**Given problem**
Give the total number of lines with the word "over" in them, and no other words.

**** Record set ****

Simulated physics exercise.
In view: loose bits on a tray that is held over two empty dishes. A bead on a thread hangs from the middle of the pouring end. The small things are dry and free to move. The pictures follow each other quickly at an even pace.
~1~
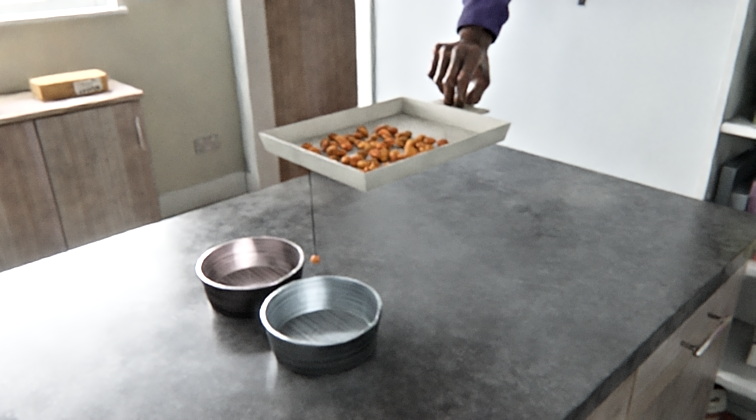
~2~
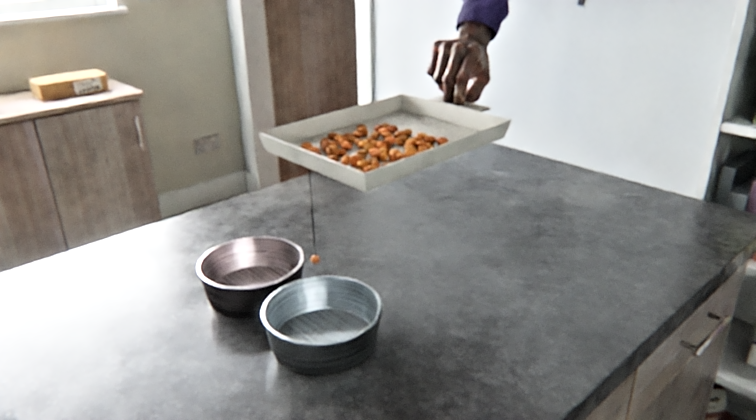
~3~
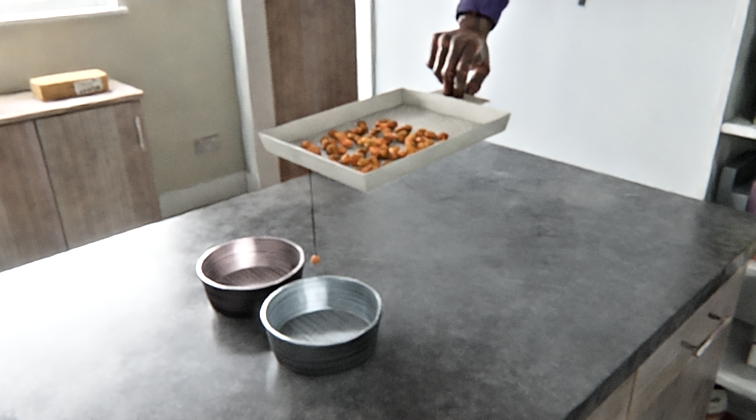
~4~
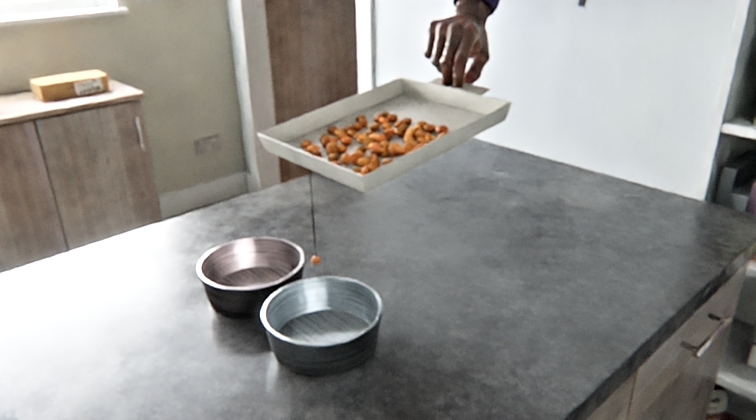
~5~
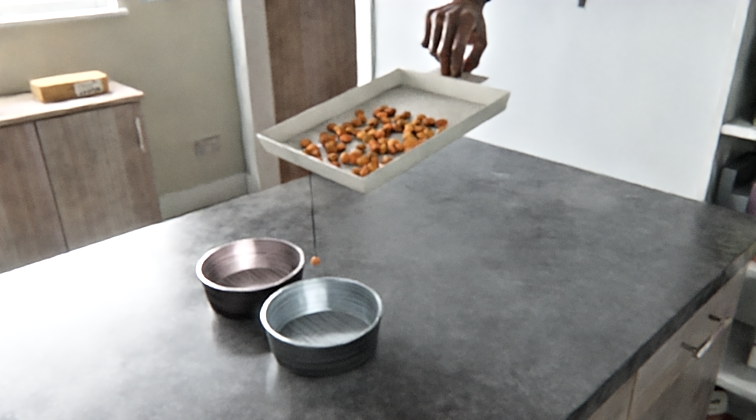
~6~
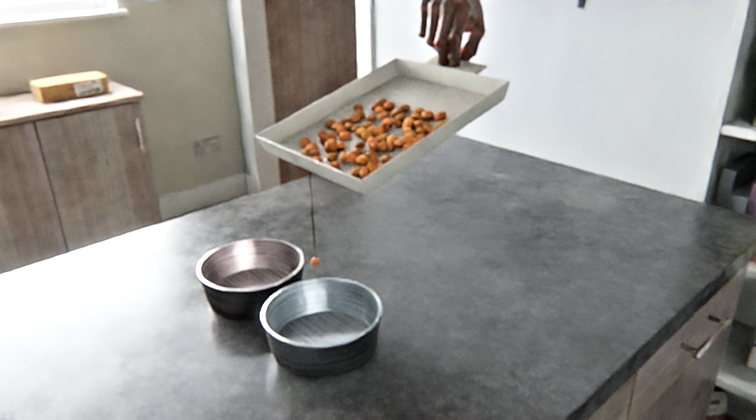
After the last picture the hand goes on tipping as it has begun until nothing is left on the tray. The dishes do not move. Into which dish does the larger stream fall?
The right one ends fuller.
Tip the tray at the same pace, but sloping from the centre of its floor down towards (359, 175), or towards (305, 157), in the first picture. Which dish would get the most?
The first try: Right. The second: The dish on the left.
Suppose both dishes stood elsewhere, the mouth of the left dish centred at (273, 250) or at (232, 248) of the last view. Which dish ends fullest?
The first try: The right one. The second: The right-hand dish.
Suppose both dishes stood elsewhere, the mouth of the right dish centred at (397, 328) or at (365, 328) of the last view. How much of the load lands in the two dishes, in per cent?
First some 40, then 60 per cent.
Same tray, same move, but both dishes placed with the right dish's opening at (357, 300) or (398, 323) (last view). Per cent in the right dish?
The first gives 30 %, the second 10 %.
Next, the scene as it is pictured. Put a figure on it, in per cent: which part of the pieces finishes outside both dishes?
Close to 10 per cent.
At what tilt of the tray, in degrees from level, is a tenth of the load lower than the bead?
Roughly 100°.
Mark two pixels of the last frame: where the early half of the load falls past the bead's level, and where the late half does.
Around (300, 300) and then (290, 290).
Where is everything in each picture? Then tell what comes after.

****
**** Record set ****

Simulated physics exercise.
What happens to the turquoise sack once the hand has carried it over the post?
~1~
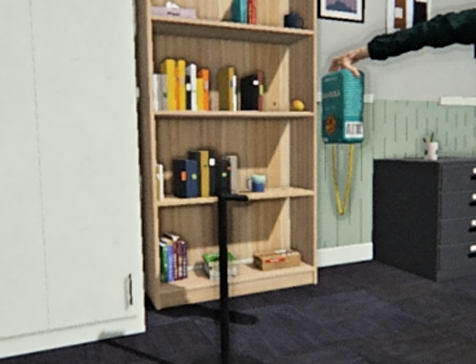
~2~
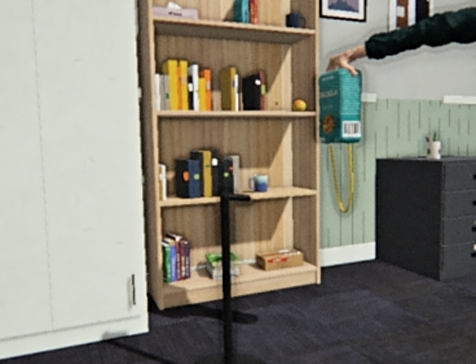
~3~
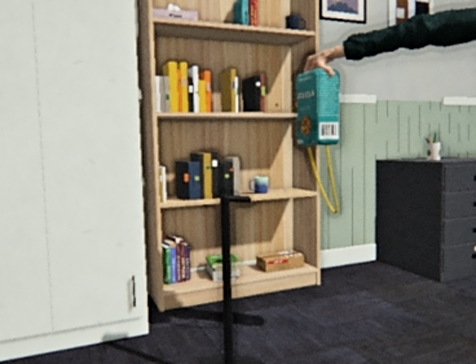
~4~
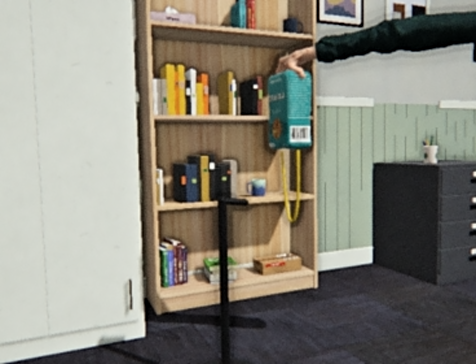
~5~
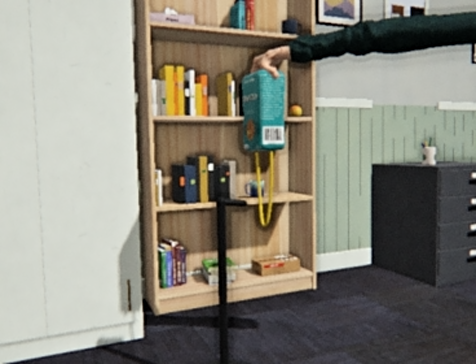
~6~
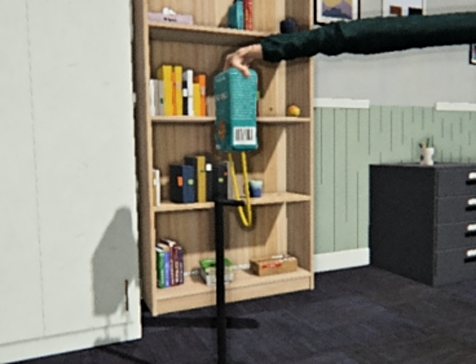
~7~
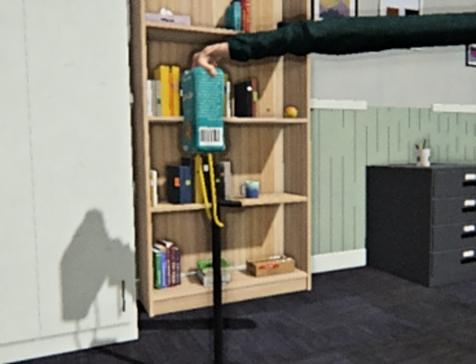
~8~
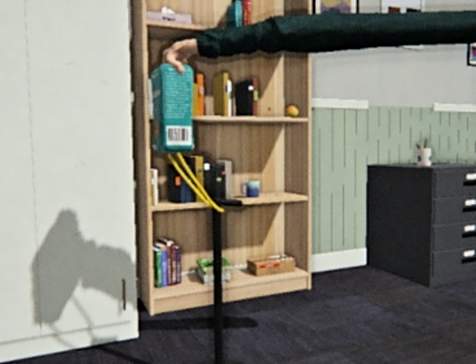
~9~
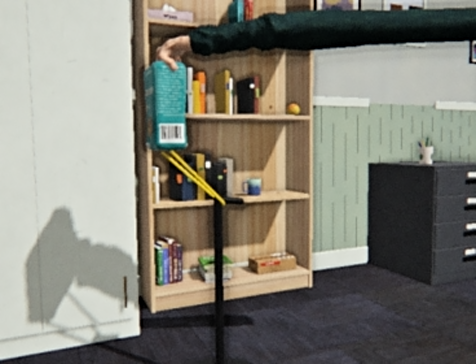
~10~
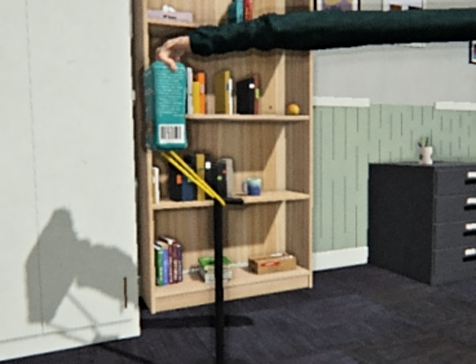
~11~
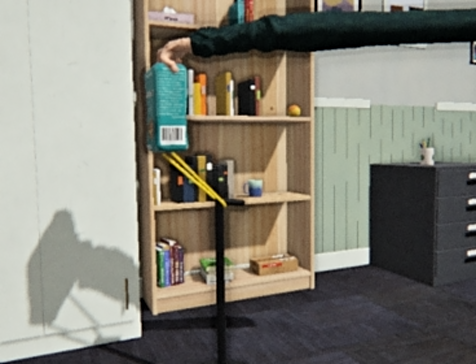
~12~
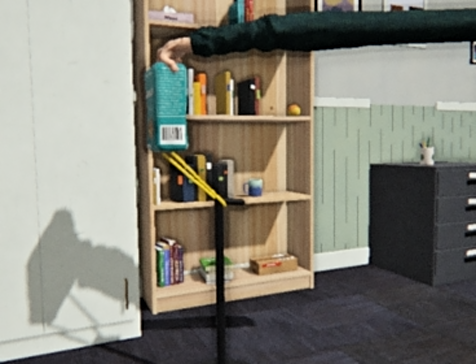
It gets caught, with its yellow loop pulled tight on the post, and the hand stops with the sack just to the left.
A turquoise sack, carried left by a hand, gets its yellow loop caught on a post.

****
**** Record set ****

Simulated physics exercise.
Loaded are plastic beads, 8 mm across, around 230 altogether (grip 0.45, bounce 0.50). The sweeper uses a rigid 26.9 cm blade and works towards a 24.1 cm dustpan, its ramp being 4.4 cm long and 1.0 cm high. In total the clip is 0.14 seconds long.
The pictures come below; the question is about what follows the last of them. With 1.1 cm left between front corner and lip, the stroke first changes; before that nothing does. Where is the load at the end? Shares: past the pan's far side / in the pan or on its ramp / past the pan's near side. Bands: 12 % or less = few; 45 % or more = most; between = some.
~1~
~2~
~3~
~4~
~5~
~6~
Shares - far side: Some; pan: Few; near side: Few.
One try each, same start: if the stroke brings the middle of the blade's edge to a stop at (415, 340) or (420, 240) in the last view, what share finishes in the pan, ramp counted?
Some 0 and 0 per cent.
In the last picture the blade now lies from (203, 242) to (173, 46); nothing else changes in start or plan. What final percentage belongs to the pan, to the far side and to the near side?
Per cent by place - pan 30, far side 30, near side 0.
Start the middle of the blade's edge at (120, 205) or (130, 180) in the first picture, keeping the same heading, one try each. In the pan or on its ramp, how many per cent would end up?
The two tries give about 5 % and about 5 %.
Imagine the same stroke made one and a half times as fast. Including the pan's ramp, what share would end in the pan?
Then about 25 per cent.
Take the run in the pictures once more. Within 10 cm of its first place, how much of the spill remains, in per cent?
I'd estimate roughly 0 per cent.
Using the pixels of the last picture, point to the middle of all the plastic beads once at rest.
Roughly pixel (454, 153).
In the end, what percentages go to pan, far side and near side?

****

**Result of this exercise**
2